— Exercise details —
Skip the pictures. Copy all the rest of the records down exactly.

— Data to use —
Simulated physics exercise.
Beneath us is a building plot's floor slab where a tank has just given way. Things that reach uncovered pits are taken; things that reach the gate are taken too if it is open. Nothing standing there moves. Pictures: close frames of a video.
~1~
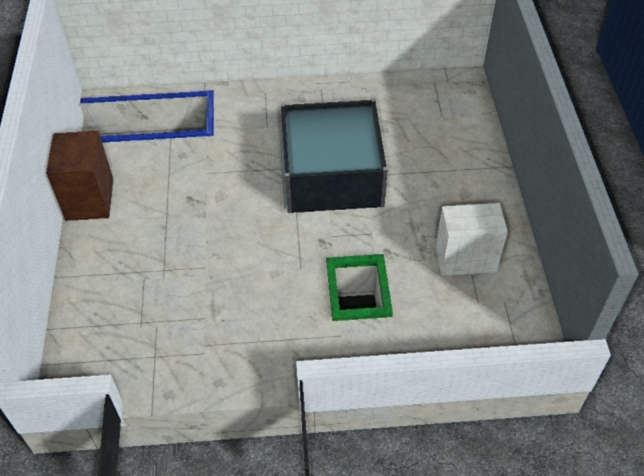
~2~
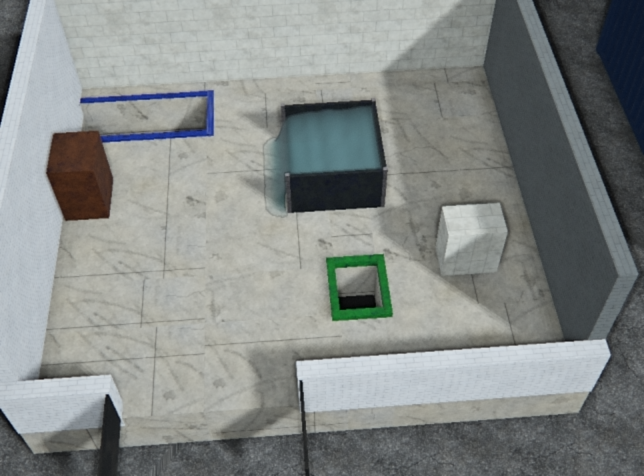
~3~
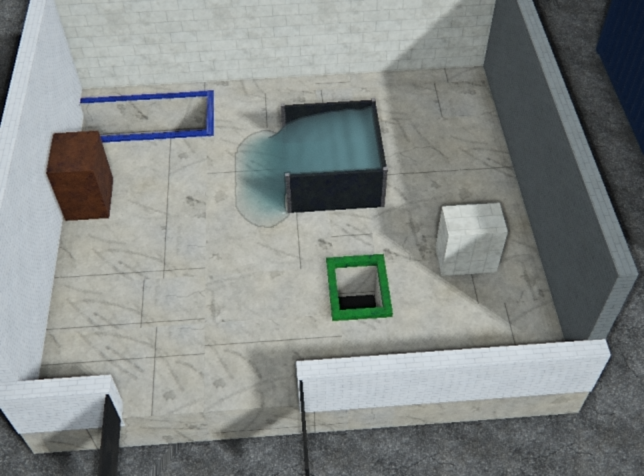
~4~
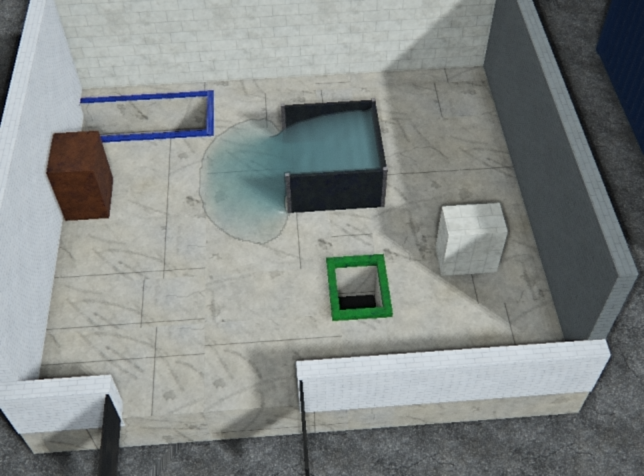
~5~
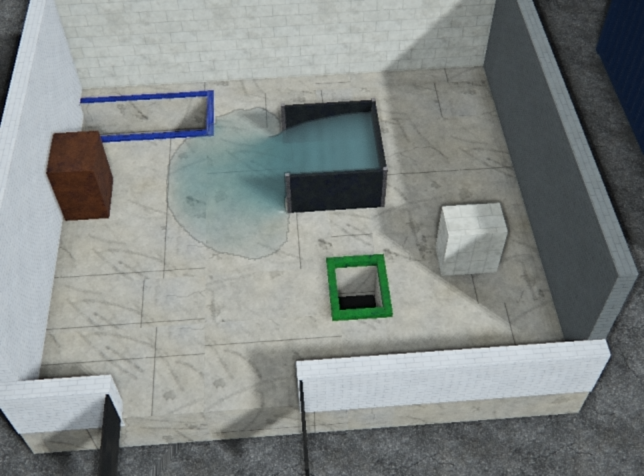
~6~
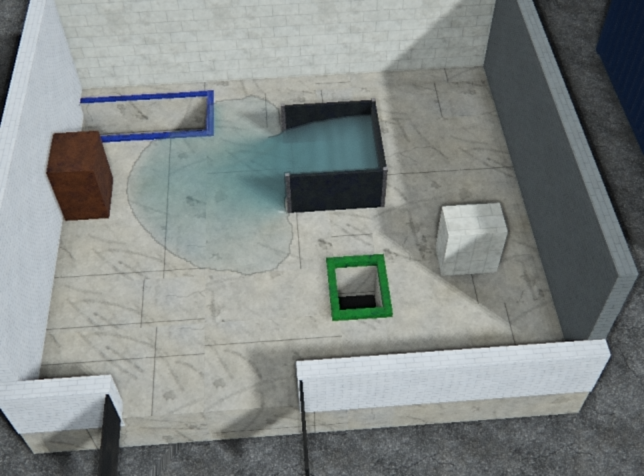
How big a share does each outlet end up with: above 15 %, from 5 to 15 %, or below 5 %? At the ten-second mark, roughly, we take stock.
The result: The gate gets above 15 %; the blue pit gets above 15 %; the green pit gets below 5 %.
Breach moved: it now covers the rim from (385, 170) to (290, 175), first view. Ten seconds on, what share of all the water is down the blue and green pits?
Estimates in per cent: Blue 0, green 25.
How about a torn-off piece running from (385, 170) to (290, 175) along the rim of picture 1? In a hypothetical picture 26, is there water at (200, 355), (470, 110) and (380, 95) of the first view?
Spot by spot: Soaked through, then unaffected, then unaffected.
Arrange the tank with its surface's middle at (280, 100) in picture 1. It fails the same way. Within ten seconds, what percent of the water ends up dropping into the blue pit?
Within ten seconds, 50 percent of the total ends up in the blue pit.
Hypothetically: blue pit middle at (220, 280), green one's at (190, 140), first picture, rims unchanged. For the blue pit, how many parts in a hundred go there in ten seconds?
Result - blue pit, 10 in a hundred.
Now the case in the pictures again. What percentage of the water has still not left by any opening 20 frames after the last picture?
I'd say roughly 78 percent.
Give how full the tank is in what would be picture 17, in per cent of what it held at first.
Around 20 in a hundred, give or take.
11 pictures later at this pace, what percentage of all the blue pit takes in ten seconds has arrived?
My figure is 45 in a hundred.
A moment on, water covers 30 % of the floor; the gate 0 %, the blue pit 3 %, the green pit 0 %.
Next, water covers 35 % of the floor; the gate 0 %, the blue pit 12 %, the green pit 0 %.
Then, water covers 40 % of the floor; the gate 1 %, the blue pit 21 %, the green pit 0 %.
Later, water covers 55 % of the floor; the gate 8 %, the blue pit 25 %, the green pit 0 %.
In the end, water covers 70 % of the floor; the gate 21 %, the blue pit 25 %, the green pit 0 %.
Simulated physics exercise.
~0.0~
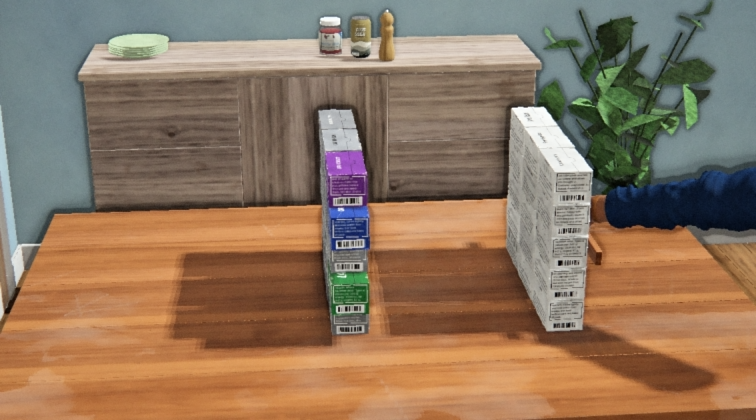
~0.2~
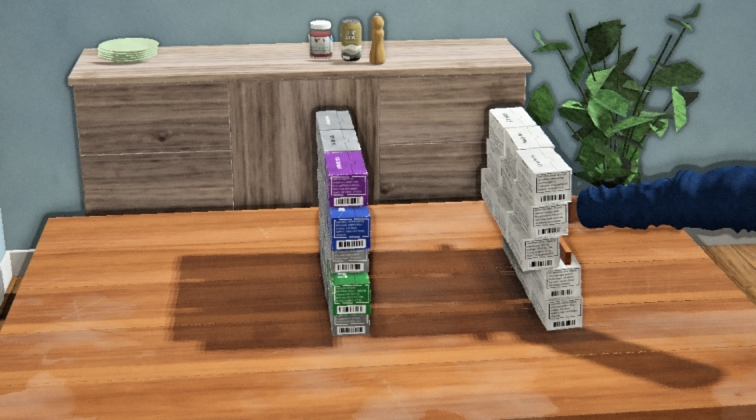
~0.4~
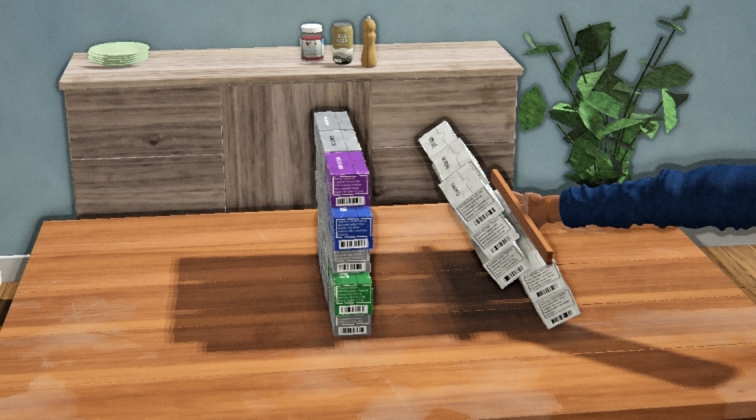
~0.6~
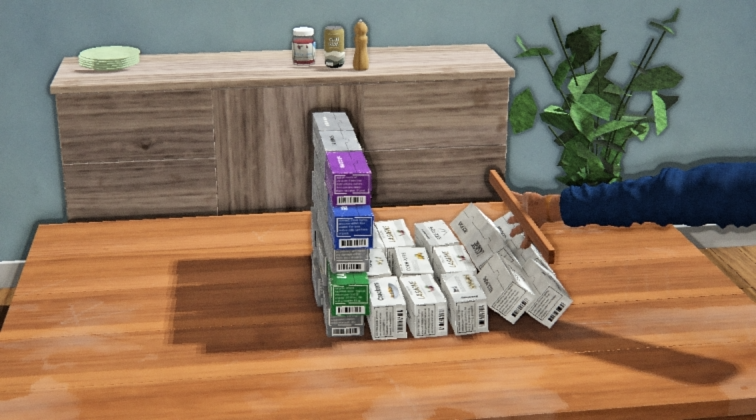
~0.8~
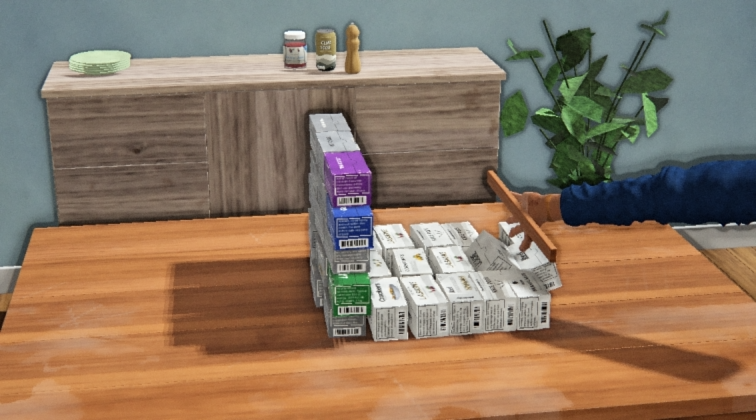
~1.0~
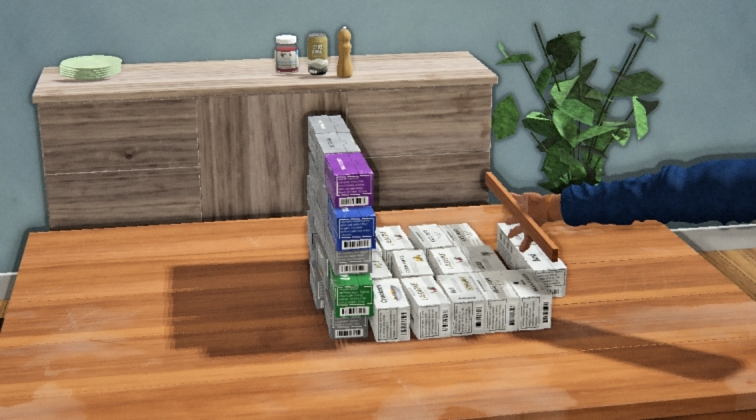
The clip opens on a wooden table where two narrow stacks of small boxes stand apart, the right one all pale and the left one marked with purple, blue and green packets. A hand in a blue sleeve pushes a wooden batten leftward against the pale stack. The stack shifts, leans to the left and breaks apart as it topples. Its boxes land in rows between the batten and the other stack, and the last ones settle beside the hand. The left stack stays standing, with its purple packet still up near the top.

— Full solution —
Simulated physics exercise.
Beneath us is a building plot's floor slab where a tank has just given way. Things that reach uncovered pits are taken; things that reach the gate are taken too if it is open. Nothing standing there moves. Pictures: close frames of a video.
~1~
~2~
~3~
~4~
~5~
~6~
How big a share does each outlet end up with: above 15 %, from 5 to 15 %, or below 5 %? At the ten-second mark, roughly, we take stock.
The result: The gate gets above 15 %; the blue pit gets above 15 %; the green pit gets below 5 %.
Breach moved: it now covers the rim from (385, 170) to (290, 175), first view. Ten seconds on, what share of all the water is down the blue and green pits?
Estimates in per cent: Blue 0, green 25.
How about a torn-off piece running from (385, 170) to (290, 175) along the rim of picture 1? In a hypothetical picture 26, is there water at (200, 355), (470, 110) and (380, 95) of the first view?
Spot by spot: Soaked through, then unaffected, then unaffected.
Arrange the tank with its surface's middle at (280, 100) in picture 1. It fails the same way. Within ten seconds, what percent of the water ends up dropping into the blue pit?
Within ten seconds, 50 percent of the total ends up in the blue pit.
Hypothetically: blue pit middle at (220, 280), green one's at (190, 140), first picture, rims unchanged. For the blue pit, how many parts in a hundred go there in ten seconds?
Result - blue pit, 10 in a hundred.
Now the case in the pictures again. What percentage of the water has still not left by any opening 20 frames after the last picture?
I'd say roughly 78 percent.
Give how full the tank is in what would be picture 17, in per cent of what it held at first.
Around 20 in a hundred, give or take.
11 pictures later at this pace, what percentage of all the blue pit takes in ten seconds has arrived?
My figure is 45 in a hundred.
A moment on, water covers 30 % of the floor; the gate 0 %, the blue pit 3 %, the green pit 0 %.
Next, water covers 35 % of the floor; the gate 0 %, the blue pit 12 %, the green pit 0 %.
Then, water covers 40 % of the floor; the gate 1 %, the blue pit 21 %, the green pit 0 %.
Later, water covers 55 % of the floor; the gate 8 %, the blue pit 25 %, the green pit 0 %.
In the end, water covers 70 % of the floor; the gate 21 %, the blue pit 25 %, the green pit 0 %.
Simulated physics exercise.
~0.0~
~0.2~
~0.4~
~0.6~
~0.8~
~1.0~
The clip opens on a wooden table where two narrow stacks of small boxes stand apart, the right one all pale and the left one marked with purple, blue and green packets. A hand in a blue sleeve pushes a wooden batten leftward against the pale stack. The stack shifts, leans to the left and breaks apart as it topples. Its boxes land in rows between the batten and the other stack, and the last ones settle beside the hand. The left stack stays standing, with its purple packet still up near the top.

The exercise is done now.